┌──

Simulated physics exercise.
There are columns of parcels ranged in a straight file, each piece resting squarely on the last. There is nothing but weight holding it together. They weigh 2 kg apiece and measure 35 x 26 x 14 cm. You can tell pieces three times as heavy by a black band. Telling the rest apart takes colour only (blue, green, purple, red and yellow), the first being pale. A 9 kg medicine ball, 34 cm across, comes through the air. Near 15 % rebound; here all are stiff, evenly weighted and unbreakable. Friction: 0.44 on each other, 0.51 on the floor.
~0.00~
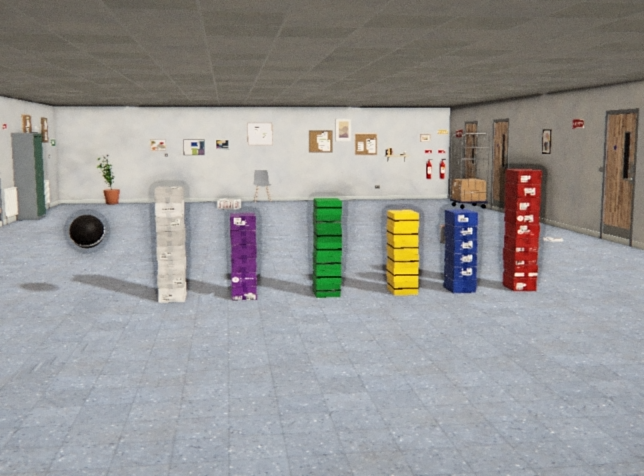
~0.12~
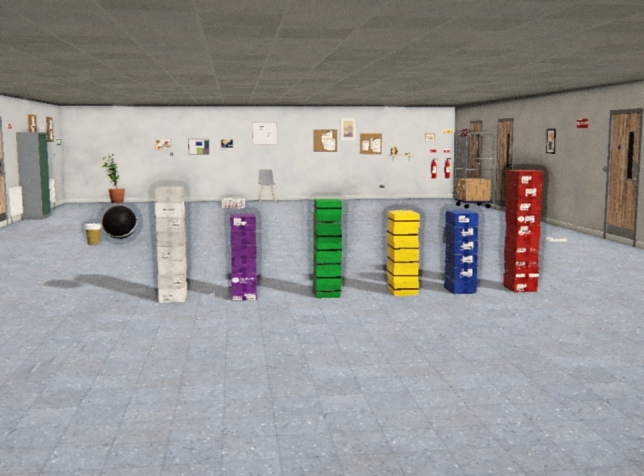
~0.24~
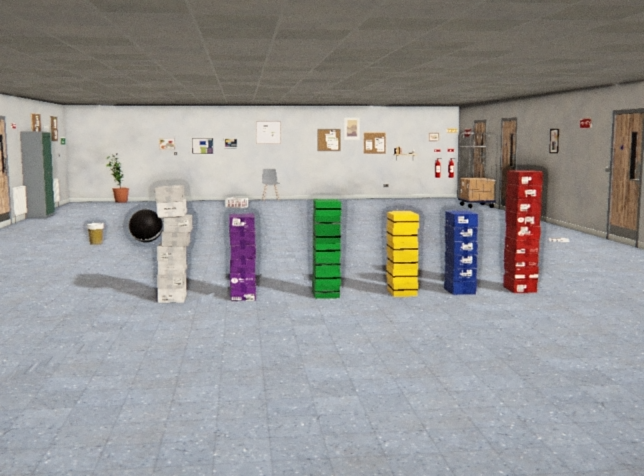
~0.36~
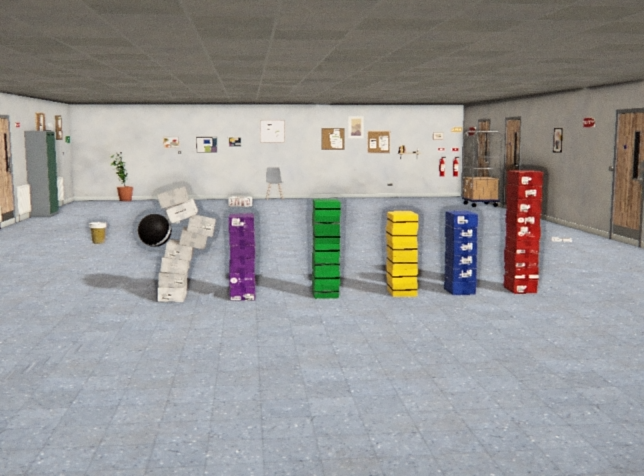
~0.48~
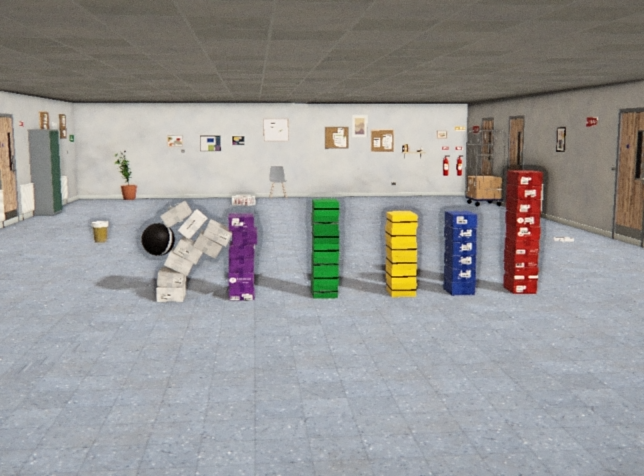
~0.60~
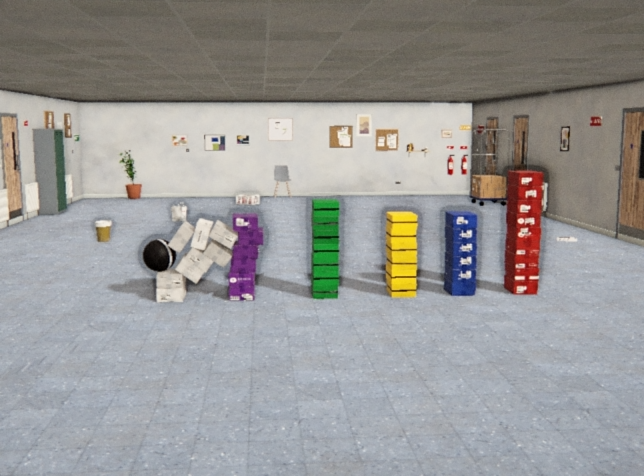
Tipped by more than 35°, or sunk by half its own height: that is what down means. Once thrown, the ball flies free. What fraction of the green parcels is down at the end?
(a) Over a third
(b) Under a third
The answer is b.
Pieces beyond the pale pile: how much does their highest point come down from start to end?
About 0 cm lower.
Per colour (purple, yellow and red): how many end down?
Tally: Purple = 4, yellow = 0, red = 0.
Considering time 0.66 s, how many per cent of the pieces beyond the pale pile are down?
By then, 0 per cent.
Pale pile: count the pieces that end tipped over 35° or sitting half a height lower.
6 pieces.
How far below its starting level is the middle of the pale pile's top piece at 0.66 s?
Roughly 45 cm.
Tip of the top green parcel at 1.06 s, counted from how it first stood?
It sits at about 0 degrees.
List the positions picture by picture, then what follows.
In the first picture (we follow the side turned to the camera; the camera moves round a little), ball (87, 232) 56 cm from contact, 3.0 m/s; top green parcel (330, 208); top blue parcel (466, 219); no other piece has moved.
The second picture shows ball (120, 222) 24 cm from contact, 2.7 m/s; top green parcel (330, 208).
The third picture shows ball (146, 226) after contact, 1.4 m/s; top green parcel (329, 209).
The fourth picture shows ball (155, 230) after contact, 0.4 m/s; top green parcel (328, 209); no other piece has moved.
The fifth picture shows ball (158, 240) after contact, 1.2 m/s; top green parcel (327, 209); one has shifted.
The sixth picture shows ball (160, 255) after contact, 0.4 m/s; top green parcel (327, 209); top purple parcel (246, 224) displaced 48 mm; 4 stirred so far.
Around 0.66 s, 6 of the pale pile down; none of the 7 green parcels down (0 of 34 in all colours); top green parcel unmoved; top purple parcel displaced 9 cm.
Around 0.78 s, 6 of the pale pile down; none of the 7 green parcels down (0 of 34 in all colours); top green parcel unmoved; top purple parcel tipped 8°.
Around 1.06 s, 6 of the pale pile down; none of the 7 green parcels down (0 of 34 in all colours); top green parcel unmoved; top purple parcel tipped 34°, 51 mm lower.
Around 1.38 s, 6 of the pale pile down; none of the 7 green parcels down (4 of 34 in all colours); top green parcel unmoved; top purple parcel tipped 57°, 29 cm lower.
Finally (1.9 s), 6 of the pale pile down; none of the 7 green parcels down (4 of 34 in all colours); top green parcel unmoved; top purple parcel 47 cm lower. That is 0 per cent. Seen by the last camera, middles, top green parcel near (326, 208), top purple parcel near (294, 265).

└──

▶ PROBLEM STATEMENT
Return the whole listing, word for word, and leave out every picture.

▶ TASK RESULT
Simulated physics exercise.
There are columns of parcels ranged in a straight file, each piece resting squarely on the last. There is nothing but weight holding it together. They weigh 2 kg apiece and measure 35 x 26 x 14 cm. You can tell pieces three times as heavy by a black band. Telling the rest apart takes colour only (blue, green, purple, red and yellow), the first being pale. A 9 kg medicine ball, 34 cm across, comes through the air. Near 15 % rebound; here all are stiff, evenly weighted and unbreakable. Friction: 0.44 on each other, 0.51 on the floor.
~0.00~
~0.12~
~0.24~
~0.36~
~0.48~
~0.60~
Tipped by more than 35°, or sunk by half its own height: that is what down means. Once thrown, the ball flies free. What fraction of the green parcels is down at the end?
(a) Over a third
(b) Under a third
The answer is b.
Pieces beyond the pale pile: how much does their highest point come down from start to end?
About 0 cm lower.
Per colour (purple, yellow and red): how many end down?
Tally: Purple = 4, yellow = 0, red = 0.
Considering time 0.66 s, how many per cent of the pieces beyond the pale pile are down?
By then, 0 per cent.
Pale pile: count the pieces that end tipped over 35° or sitting half a height lower.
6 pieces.
How far below its starting level is the middle of the pale pile's top piece at 0.66 s?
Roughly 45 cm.
Tip of the top green parcel at 1.06 s, counted from how it first stood?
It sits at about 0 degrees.
List the positions picture by picture, then what follows.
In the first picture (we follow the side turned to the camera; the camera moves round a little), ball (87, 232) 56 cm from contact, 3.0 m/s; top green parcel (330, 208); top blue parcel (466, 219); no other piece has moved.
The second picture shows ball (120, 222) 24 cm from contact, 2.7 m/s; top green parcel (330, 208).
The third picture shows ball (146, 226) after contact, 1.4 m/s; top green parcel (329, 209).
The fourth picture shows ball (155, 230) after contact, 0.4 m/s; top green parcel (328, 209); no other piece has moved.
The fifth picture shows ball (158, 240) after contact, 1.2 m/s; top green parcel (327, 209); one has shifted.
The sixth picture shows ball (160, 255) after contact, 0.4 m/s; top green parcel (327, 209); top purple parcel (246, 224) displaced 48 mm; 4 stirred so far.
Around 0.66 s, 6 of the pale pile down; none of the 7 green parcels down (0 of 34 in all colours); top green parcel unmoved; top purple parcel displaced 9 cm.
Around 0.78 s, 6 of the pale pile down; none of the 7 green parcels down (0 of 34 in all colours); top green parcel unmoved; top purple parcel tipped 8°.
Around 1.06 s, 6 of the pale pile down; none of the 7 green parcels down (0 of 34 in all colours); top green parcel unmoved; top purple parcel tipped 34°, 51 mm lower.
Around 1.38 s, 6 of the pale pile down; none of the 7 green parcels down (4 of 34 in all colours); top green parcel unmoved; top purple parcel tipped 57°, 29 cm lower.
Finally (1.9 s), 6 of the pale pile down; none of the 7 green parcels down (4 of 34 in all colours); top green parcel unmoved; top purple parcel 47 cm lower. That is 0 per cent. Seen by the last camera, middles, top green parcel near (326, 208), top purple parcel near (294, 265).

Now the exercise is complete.